**TASK BRIEF:** Exclude the pictures and return every line exactly as written.

────────────────

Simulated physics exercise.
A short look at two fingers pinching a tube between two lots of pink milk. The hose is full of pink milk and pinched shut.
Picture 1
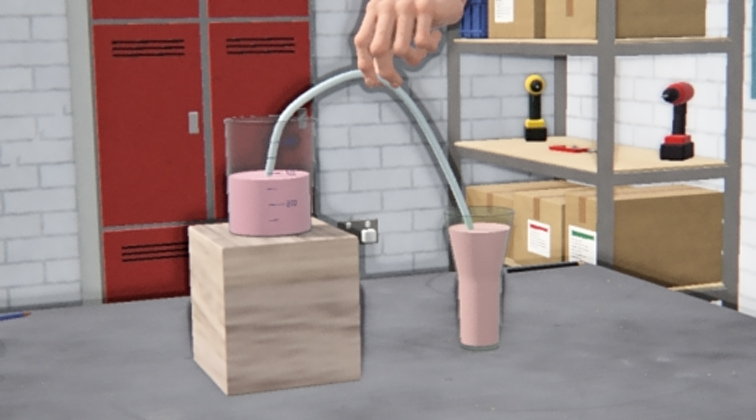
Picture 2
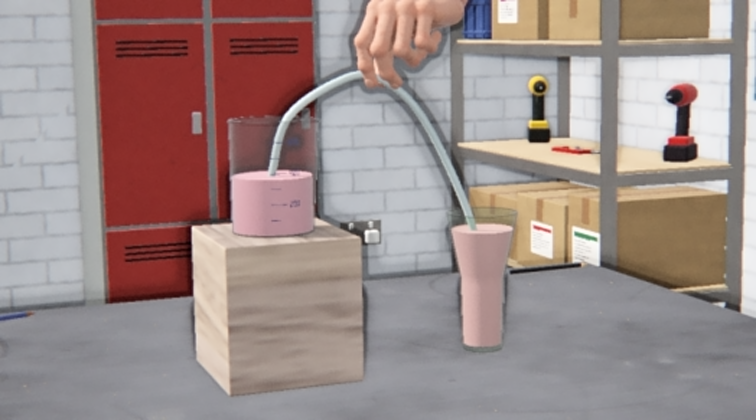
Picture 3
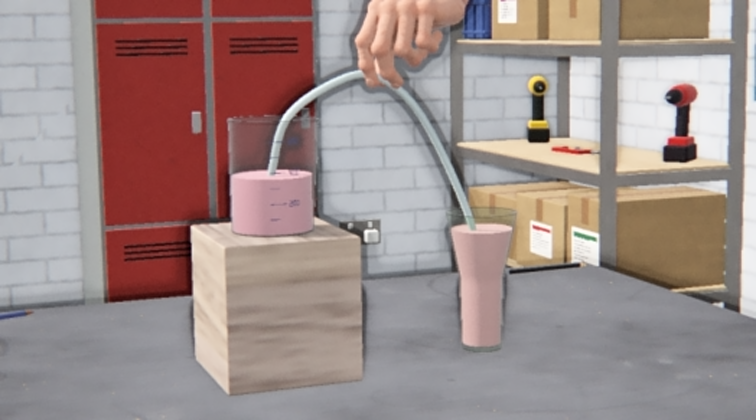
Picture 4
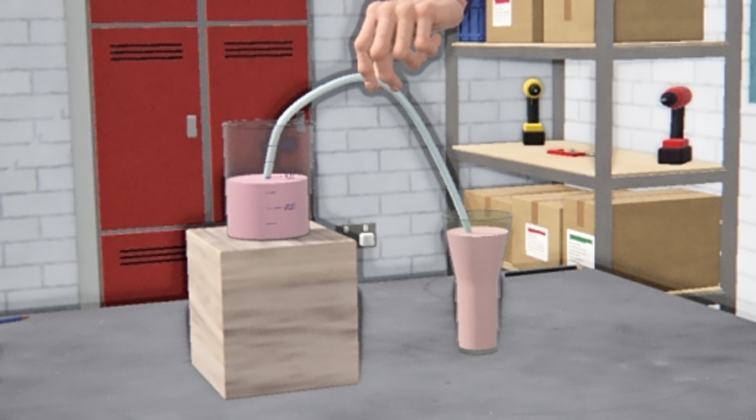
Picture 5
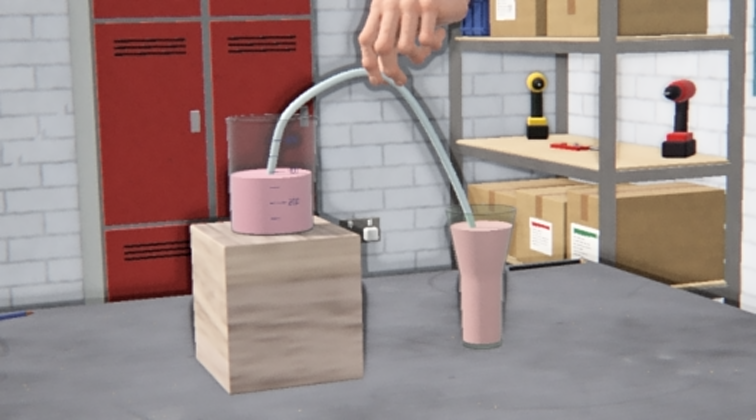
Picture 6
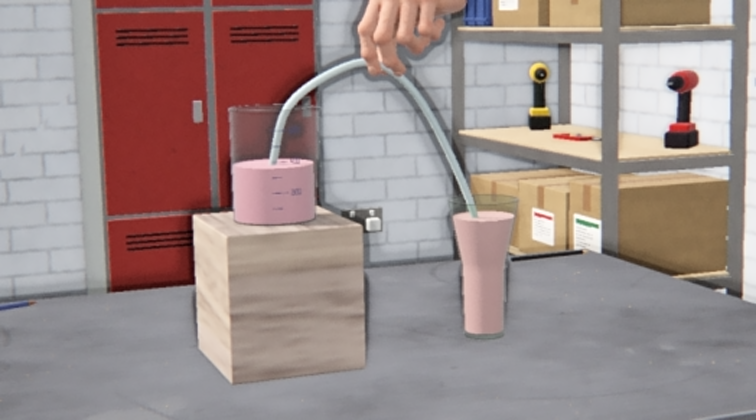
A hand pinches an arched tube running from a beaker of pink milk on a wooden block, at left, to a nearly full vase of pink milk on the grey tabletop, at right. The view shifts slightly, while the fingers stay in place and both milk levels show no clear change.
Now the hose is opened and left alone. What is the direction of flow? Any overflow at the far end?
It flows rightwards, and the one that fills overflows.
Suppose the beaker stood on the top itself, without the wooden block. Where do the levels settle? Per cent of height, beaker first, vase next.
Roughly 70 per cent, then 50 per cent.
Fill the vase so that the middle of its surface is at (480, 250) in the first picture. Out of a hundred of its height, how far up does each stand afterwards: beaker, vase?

────────────────

**RESPONSE FOR THIS EXERCISE:**
Simulated physics exercise.
A short look at two fingers pinching a tube between two lots of pink milk. The hose is full of pink milk and pinched shut.
Picture 1
Picture 2
Picture 3
Picture 4
Picture 5
Picture 6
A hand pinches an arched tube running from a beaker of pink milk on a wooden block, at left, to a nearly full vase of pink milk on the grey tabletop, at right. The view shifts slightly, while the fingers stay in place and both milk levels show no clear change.
Now the hose is opened and left alone. What is the direction of flow? Any overflow at the far end?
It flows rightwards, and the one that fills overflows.
Suppose the beaker stood on the top itself, without the wooden block. Where do the levels settle? Per cent of height, beaker first, vase next.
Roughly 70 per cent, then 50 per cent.
Fill the vase so that the middle of its surface is at (480, 250) in the first picture. Out of a hundred of its height, how far up does each stand afterwards: beaker, vase?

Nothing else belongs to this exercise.